Count each line below that has "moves" anywhere in it. Answer with the total alone.

[PROVIDED MATERIAL]
-=-=-=-=-

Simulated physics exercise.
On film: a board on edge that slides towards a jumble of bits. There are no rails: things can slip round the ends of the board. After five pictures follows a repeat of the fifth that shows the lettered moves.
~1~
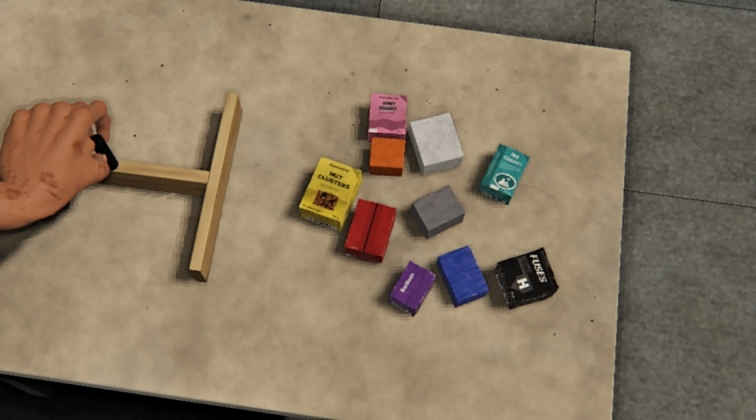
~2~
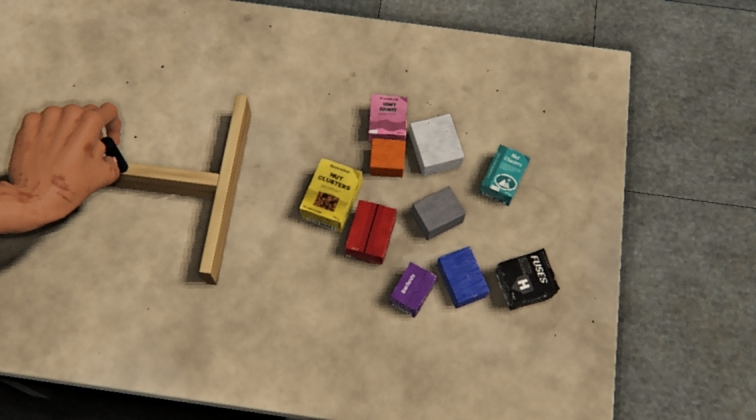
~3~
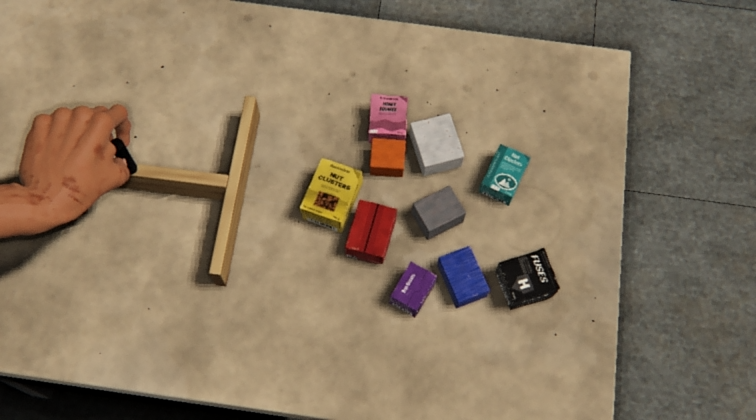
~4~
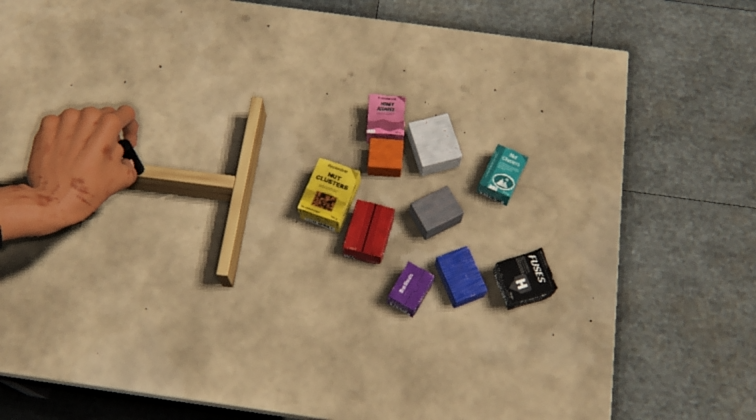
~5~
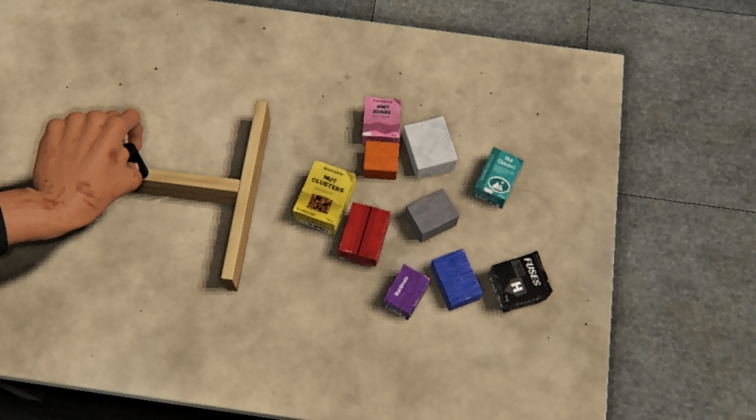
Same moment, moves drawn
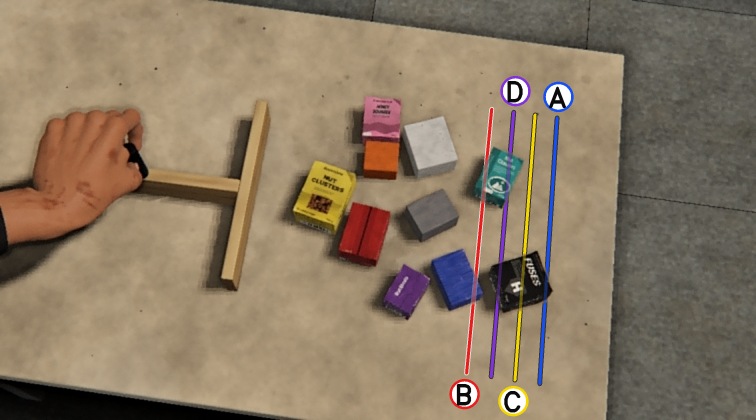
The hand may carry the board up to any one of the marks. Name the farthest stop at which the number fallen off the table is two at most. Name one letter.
As far as mark A.
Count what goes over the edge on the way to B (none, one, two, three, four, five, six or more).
In all, none.
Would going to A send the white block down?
By then, no.
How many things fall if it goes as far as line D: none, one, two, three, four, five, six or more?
In all, none.
On the copy, A at (549, 243); B at (480, 234); C at (526, 240); D at (503, 237).
On A. First, board (355, 202); pink packet (391, 122); purple packet (409, 297).
Then, board (467, 217); black box (557, 280); blue block (526, 314).
Finally, board (551, 229); black box over the edge; grey block (615, 240); one fallen.
By contrast, B is within the limit but short; C is within the limit but short; D is within the limit but short.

-=-=-=-=-

[REPLY] 2